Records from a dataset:
______
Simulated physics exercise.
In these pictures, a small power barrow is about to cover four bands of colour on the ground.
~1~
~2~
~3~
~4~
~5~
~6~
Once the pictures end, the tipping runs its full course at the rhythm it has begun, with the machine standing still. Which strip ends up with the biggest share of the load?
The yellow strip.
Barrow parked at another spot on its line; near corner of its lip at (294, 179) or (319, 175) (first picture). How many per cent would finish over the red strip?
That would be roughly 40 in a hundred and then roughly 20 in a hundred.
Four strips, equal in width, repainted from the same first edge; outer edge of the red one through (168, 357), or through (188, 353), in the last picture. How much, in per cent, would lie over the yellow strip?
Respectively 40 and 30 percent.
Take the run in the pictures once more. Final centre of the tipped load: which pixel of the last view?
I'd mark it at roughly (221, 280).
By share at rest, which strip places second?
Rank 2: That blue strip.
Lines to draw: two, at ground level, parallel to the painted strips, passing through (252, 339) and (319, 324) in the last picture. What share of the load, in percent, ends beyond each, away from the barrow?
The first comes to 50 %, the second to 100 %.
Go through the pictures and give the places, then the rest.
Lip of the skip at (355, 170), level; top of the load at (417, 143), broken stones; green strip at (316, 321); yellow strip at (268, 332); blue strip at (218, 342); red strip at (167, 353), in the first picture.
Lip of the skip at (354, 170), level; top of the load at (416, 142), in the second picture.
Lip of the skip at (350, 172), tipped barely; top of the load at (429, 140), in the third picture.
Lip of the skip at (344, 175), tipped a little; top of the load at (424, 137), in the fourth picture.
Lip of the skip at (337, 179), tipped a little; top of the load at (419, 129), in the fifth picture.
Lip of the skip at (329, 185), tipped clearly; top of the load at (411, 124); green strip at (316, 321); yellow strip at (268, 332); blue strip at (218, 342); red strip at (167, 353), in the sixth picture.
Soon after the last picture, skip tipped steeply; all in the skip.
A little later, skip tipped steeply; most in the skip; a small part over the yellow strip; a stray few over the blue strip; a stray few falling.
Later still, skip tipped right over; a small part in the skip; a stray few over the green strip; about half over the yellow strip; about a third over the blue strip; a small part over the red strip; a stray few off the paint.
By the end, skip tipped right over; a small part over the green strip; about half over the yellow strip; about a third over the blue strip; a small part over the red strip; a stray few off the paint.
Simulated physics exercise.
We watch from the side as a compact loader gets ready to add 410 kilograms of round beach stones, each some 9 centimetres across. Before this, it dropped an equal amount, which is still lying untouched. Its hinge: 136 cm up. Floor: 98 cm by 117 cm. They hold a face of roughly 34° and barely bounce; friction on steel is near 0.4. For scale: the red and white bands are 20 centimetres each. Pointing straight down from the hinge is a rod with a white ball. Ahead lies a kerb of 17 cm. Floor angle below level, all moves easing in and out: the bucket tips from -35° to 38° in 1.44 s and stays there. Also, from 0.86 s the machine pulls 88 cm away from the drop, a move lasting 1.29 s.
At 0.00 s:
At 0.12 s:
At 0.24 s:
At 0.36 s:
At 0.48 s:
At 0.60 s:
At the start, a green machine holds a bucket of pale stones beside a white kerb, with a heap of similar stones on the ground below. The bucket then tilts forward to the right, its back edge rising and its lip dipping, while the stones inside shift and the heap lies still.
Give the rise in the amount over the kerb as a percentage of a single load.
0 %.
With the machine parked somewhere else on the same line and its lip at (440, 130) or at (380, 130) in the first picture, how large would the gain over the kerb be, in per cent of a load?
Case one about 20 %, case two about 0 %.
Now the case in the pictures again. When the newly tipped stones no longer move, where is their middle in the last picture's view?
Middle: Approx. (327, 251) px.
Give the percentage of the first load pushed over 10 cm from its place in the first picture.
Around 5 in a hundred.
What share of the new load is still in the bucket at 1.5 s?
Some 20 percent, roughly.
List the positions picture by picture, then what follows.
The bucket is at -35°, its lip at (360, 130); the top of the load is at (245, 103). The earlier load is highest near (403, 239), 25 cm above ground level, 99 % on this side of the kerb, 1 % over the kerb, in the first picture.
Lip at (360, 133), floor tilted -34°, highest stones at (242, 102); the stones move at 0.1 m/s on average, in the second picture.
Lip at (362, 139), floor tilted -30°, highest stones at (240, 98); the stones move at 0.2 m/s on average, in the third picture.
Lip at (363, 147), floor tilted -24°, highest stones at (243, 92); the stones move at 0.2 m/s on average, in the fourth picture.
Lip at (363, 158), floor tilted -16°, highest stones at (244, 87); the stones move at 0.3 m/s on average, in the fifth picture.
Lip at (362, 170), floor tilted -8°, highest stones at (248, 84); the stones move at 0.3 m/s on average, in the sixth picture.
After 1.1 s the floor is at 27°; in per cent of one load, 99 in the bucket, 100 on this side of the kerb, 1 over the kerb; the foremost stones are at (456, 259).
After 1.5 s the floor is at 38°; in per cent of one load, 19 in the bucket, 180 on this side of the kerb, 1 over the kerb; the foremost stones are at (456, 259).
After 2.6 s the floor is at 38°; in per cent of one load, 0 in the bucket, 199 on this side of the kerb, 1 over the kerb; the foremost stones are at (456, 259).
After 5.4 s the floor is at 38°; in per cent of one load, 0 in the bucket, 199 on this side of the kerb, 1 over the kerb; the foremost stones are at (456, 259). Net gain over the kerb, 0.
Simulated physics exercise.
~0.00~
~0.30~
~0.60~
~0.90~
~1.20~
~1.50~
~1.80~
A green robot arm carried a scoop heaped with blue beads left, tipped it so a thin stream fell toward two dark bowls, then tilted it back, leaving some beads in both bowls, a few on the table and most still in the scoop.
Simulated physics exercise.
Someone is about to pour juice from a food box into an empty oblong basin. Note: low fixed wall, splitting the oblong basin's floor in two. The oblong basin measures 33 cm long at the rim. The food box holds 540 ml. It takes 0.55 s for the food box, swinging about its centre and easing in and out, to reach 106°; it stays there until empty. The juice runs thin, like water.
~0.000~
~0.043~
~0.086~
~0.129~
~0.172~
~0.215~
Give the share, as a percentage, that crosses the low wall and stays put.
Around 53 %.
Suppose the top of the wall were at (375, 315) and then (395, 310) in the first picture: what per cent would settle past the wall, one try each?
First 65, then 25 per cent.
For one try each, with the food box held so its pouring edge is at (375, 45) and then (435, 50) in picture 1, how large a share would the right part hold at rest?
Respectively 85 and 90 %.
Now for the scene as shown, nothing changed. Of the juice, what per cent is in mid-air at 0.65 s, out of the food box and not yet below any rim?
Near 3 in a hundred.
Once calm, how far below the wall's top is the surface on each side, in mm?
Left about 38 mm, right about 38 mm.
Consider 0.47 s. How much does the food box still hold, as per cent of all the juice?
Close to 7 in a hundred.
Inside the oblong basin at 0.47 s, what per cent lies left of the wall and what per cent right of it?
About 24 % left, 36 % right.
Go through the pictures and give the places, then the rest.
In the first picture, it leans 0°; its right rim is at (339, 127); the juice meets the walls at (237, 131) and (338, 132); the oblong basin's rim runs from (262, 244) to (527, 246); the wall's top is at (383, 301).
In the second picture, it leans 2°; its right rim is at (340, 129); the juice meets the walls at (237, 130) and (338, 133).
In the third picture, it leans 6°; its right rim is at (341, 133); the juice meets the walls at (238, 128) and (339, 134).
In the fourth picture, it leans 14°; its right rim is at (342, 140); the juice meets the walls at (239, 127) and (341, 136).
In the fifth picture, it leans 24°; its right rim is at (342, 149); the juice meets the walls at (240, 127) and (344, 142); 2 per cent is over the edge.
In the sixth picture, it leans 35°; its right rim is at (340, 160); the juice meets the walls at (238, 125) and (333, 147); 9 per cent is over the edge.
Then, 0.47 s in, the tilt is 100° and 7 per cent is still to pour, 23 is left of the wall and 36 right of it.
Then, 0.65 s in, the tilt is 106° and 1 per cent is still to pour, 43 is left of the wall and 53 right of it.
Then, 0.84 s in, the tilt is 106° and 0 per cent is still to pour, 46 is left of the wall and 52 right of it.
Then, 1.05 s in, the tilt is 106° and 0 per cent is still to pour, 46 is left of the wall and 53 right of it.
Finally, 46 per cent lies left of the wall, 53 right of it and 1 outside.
______
Task description: Copy every line of the records above that holds the word "bands".

Solution to the problem:
In these pictures, a small power barrow is about to cover four bands of colour on the ground.
We watch from the side as a compact loader gets ready to add 410 kilograms of round beach stones, each some 9 centimetres across. Before this, it dropped an equal amount, which is still lying untouched. Its hinge: 136 cm up. Floor: 98 cm by 117 cm. They hold a face of roughly 34° and barely bounce; friction on steel is near 0.4. For scale: the red and white bands are 20 centimetres each. Pointing straight down from the hinge is a rod with a white ball. Ahead lies a kerb of 17 cm. Floor angle below level, all moves easing in and out: the bucket tips from -35° to 38° in 1.44 s and stays there. Also, from 0.86 s the machine pulls 88 cm away from the drop, a move lasting 1.29 s.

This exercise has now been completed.